**Task description**
Produce an exact copy of the lines from the line that contains "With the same" to the end of the listing below.

**Dataset extract**
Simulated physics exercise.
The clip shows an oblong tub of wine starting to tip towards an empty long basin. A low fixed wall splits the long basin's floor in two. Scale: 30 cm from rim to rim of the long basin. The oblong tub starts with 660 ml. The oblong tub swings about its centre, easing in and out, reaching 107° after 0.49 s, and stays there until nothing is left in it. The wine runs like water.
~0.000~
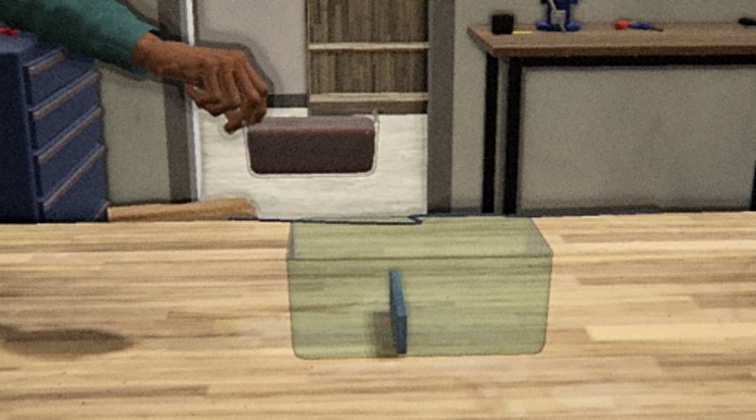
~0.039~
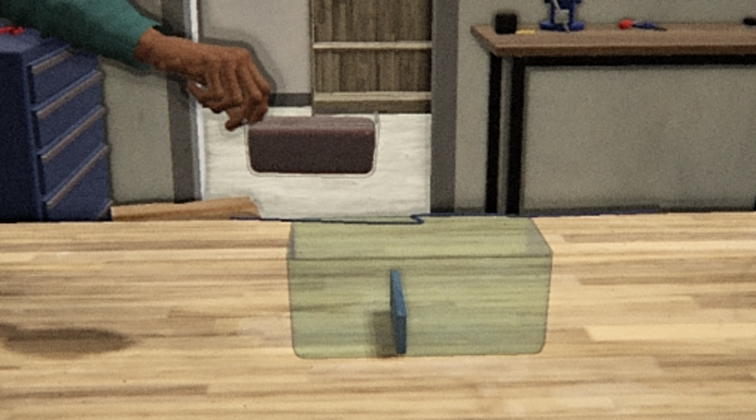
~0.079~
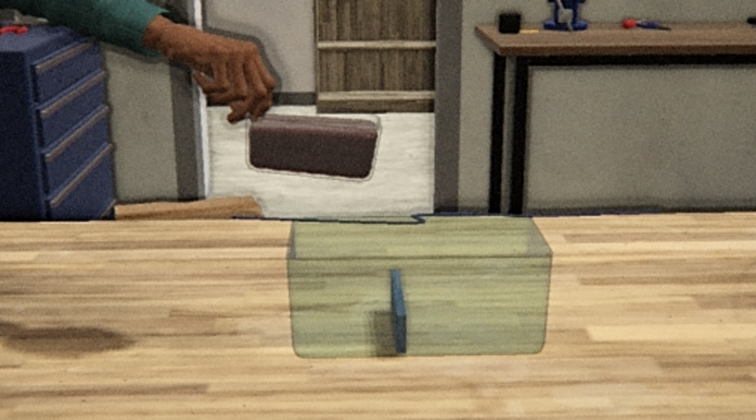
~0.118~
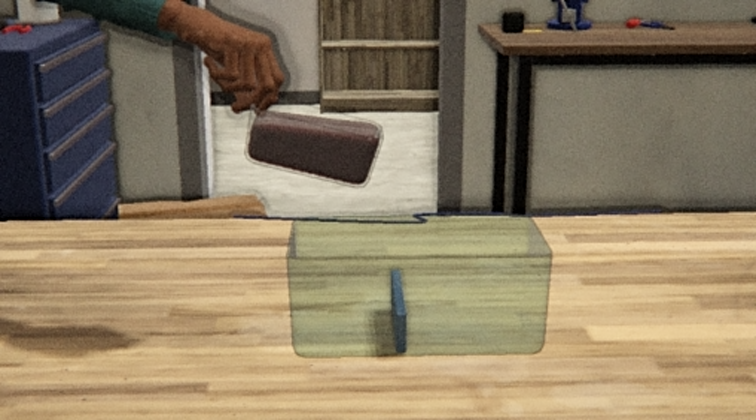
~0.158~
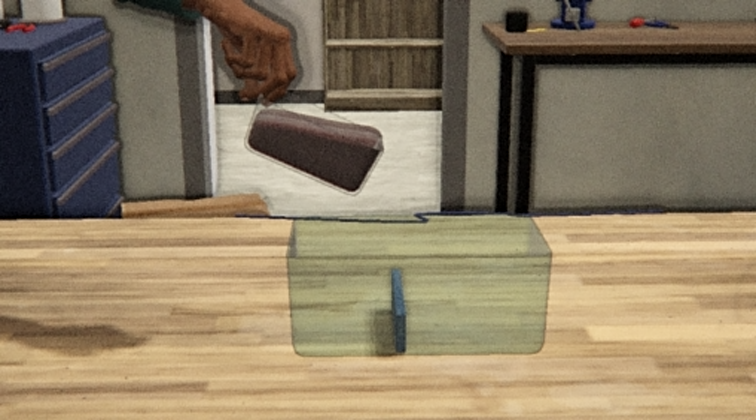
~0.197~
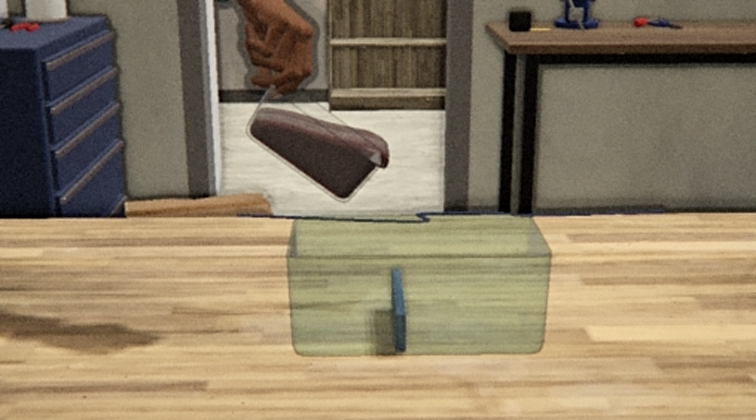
A hand moves right while a tub of dark wine tilts rightward above an empty basin.
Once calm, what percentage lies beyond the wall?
The far part has some 68 per cent.
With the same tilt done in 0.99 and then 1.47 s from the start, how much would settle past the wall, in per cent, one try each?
In turn about 80 and 80 per cent.
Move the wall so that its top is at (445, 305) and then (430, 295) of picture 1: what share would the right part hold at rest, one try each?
In turn about 20 and 15 per cent.
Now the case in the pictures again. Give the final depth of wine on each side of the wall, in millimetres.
Some 10 mm on the left and 18 mm on the right.
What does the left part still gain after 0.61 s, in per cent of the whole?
Near 10 in a hundred.
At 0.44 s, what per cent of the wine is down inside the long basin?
About 68 per cent.
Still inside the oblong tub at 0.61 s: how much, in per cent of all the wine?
About 2 per cent.
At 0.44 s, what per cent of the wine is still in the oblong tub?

**Response for this exercise**
With the same tilt done in 0.99 and then 1.47 s from the start, how much would settle past the wall, in per cent, one try each?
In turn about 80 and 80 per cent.
Move the wall so that its top is at (445, 305) and then (430, 295) of picture 1: what share would the right part hold at rest, one try each?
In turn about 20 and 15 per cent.
Now the case in the pictures again. Give the final depth of wine on each side of the wall, in millimetres.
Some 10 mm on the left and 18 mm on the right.
What does the left part still gain after 0.61 s, in per cent of the whole?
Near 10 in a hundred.
At 0.44 s, what per cent of the wine is down inside the long basin?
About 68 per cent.
Still inside the oblong tub at 0.61 s: how much, in per cent of all the wine?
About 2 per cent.
At 0.44 s, what per cent of the wine is still in the oblong tub?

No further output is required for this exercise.